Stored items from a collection

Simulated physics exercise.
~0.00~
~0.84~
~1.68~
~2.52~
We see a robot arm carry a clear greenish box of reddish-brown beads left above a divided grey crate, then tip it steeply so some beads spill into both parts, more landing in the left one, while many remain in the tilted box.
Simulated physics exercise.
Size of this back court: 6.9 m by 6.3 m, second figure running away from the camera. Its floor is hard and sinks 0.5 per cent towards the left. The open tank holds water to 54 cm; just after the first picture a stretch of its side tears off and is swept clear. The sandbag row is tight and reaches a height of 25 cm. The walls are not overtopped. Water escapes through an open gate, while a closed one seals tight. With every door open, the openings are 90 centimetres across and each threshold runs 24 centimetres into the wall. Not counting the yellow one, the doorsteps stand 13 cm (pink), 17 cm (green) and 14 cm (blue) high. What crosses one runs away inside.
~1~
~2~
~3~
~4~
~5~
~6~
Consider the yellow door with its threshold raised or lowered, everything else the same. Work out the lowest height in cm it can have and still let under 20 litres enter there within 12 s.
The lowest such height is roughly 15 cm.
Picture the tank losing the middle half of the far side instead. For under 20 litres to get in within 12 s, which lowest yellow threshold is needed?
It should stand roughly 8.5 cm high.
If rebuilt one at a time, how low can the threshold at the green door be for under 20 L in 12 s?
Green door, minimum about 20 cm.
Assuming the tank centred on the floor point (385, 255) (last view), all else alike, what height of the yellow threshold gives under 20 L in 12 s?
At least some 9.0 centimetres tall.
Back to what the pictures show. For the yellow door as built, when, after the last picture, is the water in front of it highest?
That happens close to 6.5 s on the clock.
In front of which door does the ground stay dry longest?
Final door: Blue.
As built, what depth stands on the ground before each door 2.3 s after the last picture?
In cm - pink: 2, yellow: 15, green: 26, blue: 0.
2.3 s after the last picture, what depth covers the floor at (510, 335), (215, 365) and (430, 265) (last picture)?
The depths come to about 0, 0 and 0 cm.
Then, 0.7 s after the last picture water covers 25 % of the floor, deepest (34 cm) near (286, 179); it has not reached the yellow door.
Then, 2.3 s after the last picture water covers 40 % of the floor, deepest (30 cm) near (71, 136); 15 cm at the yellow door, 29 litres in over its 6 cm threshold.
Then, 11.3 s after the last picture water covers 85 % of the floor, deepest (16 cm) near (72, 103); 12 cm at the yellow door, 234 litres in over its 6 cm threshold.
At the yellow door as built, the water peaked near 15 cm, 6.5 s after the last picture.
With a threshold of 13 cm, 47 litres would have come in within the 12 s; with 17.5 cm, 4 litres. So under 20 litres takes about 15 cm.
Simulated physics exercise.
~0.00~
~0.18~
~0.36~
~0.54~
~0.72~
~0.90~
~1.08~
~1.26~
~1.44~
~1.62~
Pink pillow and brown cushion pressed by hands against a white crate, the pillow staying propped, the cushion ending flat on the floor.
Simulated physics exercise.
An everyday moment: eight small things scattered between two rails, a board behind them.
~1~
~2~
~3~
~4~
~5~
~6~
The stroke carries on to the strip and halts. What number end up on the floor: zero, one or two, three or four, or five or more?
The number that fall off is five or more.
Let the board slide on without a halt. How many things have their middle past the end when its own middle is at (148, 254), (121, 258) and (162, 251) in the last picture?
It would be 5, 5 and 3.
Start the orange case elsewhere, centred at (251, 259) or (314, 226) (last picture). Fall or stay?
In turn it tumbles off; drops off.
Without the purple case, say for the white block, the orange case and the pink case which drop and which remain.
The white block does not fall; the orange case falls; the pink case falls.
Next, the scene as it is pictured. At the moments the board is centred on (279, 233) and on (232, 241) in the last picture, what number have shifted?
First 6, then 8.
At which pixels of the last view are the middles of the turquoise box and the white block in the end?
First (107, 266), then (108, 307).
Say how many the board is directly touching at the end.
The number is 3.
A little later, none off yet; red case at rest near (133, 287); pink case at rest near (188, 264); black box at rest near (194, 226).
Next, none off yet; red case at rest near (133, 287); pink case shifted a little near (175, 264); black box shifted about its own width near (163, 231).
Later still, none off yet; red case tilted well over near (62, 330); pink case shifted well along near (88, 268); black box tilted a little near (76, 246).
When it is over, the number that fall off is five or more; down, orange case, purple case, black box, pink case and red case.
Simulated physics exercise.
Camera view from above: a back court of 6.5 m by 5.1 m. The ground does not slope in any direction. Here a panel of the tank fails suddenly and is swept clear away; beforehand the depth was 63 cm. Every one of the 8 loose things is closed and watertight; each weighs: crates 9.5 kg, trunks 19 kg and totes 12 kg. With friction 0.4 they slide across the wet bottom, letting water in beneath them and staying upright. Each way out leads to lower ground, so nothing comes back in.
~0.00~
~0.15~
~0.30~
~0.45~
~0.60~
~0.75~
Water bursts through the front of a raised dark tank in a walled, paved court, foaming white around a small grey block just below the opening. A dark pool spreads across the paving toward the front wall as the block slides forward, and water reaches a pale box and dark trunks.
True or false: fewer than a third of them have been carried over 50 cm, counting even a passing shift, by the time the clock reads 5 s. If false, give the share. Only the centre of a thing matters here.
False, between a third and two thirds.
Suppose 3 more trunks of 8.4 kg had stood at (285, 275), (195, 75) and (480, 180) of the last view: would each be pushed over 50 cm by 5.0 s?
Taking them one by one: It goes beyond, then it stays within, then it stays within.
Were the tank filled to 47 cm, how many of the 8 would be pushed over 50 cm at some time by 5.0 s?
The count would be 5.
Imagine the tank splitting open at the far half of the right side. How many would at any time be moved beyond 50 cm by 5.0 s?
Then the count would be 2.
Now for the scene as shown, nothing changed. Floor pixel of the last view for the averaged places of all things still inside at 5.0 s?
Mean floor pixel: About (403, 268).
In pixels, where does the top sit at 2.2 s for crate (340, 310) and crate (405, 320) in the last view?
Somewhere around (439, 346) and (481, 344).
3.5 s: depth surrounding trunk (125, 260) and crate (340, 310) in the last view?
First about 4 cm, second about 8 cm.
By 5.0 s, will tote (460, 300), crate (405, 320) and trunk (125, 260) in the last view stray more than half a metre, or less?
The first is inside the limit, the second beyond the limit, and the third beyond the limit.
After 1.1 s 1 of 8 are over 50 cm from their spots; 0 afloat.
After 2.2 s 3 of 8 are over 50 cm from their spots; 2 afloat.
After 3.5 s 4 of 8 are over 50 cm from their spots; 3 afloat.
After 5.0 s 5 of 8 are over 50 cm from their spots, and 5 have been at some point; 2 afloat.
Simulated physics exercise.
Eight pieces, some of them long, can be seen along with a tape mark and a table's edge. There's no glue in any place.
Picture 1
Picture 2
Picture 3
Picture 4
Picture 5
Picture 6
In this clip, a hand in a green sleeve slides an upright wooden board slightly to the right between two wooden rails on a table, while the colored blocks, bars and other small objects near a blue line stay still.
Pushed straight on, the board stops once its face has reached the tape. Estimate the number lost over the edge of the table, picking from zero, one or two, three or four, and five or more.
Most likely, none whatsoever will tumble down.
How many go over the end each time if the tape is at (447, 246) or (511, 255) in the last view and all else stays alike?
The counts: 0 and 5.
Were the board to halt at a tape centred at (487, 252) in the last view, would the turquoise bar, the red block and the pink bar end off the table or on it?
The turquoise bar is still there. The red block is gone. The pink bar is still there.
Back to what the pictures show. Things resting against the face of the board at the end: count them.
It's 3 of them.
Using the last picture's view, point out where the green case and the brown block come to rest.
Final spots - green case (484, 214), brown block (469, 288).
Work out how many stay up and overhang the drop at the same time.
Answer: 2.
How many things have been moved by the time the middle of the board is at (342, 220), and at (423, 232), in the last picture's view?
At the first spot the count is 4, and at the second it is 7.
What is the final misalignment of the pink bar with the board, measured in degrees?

Task details: Give all of the entries again, word for word.

Written answer:
Simulated physics exercise.
~0.00~
~0.84~
~1.68~
~2.52~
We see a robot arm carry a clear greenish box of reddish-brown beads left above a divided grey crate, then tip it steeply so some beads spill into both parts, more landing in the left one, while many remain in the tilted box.
Simulated physics exercise.
Size of this back court: 6.9 m by 6.3 m, second figure running away from the camera. Its floor is hard and sinks 0.5 per cent towards the left. The open tank holds water to 54 cm; just after the first picture a stretch of its side tears off and is swept clear. The sandbag row is tight and reaches a height of 25 cm. The walls are not overtopped. Water escapes through an open gate, while a closed one seals tight. With every door open, the openings are 90 centimetres across and each threshold runs 24 centimetres into the wall. Not counting the yellow one, the doorsteps stand 13 cm (pink), 17 cm (green) and 14 cm (blue) high. What crosses one runs away inside.
~1~
~2~
~3~
~4~
~5~
~6~
Consider the yellow door with its threshold raised or lowered, everything else the same. Work out the lowest height in cm it can have and still let under 20 litres enter there within 12 s.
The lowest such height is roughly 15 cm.
Picture the tank losing the middle half of the far side instead. For under 20 litres to get in within 12 s, which lowest yellow threshold is needed?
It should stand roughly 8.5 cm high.
If rebuilt one at a time, how low can the threshold at the green door be for under 20 L in 12 s?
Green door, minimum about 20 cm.
Assuming the tank centred on the floor point (385, 255) (last view), all else alike, what height of the yellow threshold gives under 20 L in 12 s?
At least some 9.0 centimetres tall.
Back to what the pictures show. For the yellow door as built, when, after the last picture, is the water in front of it highest?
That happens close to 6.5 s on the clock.
In front of which door does the ground stay dry longest?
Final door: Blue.
As built, what depth stands on the ground before each door 2.3 s after the last picture?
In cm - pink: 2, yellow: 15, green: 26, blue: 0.
2.3 s after the last picture, what depth covers the floor at (510, 335), (215, 365) and (430, 265) (last picture)?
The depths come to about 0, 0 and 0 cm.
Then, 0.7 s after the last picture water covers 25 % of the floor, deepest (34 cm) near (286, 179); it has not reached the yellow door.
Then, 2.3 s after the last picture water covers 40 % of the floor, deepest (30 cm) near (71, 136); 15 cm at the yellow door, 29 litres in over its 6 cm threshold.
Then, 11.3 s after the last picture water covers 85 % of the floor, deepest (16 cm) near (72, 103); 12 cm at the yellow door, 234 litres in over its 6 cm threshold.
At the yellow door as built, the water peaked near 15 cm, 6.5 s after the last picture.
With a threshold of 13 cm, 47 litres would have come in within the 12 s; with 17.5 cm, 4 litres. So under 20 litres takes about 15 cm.
Simulated physics exercise.
~0.00~
~0.18~
~0.36~
~0.54~
~0.72~
~0.90~
~1.08~
~1.26~
~1.44~
~1.62~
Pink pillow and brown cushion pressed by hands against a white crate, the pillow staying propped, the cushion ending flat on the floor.
Simulated physics exercise.
An everyday moment: eight small things scattered between two rails, a board behind them.
~1~
~2~
~3~
~4~
~5~
~6~
The stroke carries on to the strip and halts. What number end up on the floor: zero, one or two, three or four, or five or more?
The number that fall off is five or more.
Let the board slide on without a halt. How many things have their middle past the end when its own middle is at (148, 254), (121, 258) and (162, 251) in the last picture?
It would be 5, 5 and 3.
Start the orange case elsewhere, centred at (251, 259) or (314, 226) (last picture). Fall or stay?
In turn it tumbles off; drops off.
Without the purple case, say for the white block, the orange case and the pink case which drop and which remain.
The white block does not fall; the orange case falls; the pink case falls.
Next, the scene as it is pictured. At the moments the board is centred on (279, 233) and on (232, 241) in the last picture, what number have shifted?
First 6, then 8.
At which pixels of the last view are the middles of the turquoise box and the white block in the end?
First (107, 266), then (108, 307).
Say how many the board is directly touching at the end.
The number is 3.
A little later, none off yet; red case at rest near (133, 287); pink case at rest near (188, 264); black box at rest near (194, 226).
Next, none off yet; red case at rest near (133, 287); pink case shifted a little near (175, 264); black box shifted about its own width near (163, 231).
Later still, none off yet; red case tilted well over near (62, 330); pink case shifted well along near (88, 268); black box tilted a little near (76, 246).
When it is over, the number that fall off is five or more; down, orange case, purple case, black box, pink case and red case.
Simulated physics exercise.
Camera view from above: a back court of 6.5 m by 5.1 m. The ground does not slope in any direction. Here a panel of the tank fails suddenly and is swept clear away; beforehand the depth was 63 cm. Every one of the 8 loose things is closed and watertight; each weighs: crates 9.5 kg, trunks 19 kg and totes 12 kg. With friction 0.4 they slide across the wet bottom, letting water in beneath them and staying upright. Each way out leads to lower ground, so nothing comes back in.
~0.00~
~0.15~
~0.30~
~0.45~
~0.60~
~0.75~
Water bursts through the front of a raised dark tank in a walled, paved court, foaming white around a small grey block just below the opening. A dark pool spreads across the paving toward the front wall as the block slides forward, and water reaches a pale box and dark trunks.
True or false: fewer than a third of them have been carried over 50 cm, counting even a passing shift, by the time the clock reads 5 s. If false, give the share. Only the centre of a thing matters here.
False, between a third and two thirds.
Suppose 3 more trunks of 8.4 kg had stood at (285, 275), (195, 75) and (480, 180) of the last view: would each be pushed over 50 cm by 5.0 s?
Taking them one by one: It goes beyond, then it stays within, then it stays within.
Were the tank filled to 47 cm, how many of the 8 would be pushed over 50 cm at some time by 5.0 s?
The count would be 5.
Imagine the tank splitting open at the far half of the right side. How many would at any time be moved beyond 50 cm by 5.0 s?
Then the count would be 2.
Now for the scene as shown, nothing changed. Floor pixel of the last view for the averaged places of all things still inside at 5.0 s?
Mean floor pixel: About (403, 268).
In pixels, where does the top sit at 2.2 s for crate (340, 310) and crate (405, 320) in the last view?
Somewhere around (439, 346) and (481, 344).
3.5 s: depth surrounding trunk (125, 260) and crate (340, 310) in the last view?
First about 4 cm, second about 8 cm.
By 5.0 s, will tote (460, 300), crate (405, 320) and trunk (125, 260) in the last view stray more than half a metre, or less?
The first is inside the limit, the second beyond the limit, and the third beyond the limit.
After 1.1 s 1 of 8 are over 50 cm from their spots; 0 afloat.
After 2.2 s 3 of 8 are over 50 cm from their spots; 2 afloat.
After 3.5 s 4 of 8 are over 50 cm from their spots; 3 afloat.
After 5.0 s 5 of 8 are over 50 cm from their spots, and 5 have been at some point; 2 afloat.
Simulated physics exercise.
Eight pieces, some of them long, can be seen along with a tape mark and a table's edge. There's no glue in any place.
Picture 1
Picture 2
Picture 3
Picture 4
Picture 5
Picture 6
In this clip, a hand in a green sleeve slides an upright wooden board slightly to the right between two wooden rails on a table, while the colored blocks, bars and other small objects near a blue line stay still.
Pushed straight on, the board stops once its face has reached the tape. Estimate the number lost over the edge of the table, picking from zero, one or two, three or four, and five or more.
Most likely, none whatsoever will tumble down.
How many go over the end each time if the tape is at (447, 246) or (511, 255) in the last view and all else stays alike?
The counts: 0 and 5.
Were the board to halt at a tape centred at (487, 252) in the last view, would the turquoise bar, the red block and the pink bar end off the table or on it?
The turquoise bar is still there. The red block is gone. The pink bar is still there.
Back to what the pictures show. Things resting against the face of the board at the end: count them.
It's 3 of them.
Using the last picture's view, point out where the green case and the brown block come to rest.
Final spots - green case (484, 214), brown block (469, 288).
Work out how many stay up and overhang the drop at the same time.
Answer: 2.
How many things have been moved by the time the middle of the board is at (342, 220), and at (423, 232), in the last picture's view?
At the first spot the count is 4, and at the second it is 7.
What is the final misalignment of the pink bar with the board, measured in degrees?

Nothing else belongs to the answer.